■ WHAT THIS TASK INVOLVES ■
Copy each line exactly.

■ STORED DATA ■
--------------------

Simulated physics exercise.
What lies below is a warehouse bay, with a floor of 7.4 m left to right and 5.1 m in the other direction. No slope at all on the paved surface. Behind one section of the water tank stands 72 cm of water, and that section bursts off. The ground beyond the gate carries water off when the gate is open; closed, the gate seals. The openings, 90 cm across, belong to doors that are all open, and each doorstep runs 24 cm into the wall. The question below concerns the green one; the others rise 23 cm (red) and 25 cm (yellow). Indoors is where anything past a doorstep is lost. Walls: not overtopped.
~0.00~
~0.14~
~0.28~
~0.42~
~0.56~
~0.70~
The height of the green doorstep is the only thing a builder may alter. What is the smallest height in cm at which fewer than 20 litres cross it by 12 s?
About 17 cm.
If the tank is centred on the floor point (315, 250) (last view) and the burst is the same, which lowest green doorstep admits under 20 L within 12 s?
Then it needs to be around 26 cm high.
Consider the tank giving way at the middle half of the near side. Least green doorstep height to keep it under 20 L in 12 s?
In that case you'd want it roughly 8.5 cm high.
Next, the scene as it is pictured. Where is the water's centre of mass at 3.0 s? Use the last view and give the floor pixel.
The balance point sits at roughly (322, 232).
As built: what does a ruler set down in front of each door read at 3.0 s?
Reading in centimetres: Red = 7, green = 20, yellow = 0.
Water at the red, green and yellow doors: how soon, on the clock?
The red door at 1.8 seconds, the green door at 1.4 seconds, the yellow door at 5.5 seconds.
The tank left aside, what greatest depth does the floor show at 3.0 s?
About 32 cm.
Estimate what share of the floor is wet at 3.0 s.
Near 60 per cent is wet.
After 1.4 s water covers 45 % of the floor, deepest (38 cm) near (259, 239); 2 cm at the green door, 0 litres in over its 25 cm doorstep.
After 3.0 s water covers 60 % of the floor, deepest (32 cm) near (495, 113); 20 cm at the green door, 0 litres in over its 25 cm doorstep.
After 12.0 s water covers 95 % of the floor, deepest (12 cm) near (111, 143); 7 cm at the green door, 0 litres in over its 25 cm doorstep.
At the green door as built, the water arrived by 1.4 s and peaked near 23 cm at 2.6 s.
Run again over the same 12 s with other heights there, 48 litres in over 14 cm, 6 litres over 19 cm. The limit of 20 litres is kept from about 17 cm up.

--------------------

■ RIGHT ANSWER ■
Simulated physics exercise.
What lies below is a warehouse bay, with a floor of 7.4 m left to right and 5.1 m in the other direction. No slope at all on the paved surface. Behind one section of the water tank stands 72 cm of water, and that section bursts off. The ground beyond the gate carries water off when the gate is open; closed, the gate seals. The openings, 90 cm across, belong to doors that are all open, and each doorstep runs 24 cm into the wall. The question below concerns the green one; the others rise 23 cm (red) and 25 cm (yellow). Indoors is where anything past a doorstep is lost. Walls: not overtopped.
~0.00~
~0.14~
~0.28~
~0.42~
~0.56~
~0.70~
The height of the green doorstep is the only thing a builder may alter. What is the smallest height in cm at which fewer than 20 litres cross it by 12 s?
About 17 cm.
If the tank is centred on the floor point (315, 250) (last view) and the burst is the same, which lowest green doorstep admits under 20 L within 12 s?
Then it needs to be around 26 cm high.
Consider the tank giving way at the middle half of the near side. Least green doorstep height to keep it under 20 L in 12 s?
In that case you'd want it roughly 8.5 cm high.
Next, the scene as it is pictured. Where is the water's centre of mass at 3.0 s? Use the last view and give the floor pixel.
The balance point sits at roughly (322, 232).
As built: what does a ruler set down in front of each door read at 3.0 s?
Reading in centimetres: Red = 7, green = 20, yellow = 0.
Water at the red, green and yellow doors: how soon, on the clock?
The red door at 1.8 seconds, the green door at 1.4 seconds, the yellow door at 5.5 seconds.
The tank left aside, what greatest depth does the floor show at 3.0 s?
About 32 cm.
Estimate what share of the floor is wet at 3.0 s.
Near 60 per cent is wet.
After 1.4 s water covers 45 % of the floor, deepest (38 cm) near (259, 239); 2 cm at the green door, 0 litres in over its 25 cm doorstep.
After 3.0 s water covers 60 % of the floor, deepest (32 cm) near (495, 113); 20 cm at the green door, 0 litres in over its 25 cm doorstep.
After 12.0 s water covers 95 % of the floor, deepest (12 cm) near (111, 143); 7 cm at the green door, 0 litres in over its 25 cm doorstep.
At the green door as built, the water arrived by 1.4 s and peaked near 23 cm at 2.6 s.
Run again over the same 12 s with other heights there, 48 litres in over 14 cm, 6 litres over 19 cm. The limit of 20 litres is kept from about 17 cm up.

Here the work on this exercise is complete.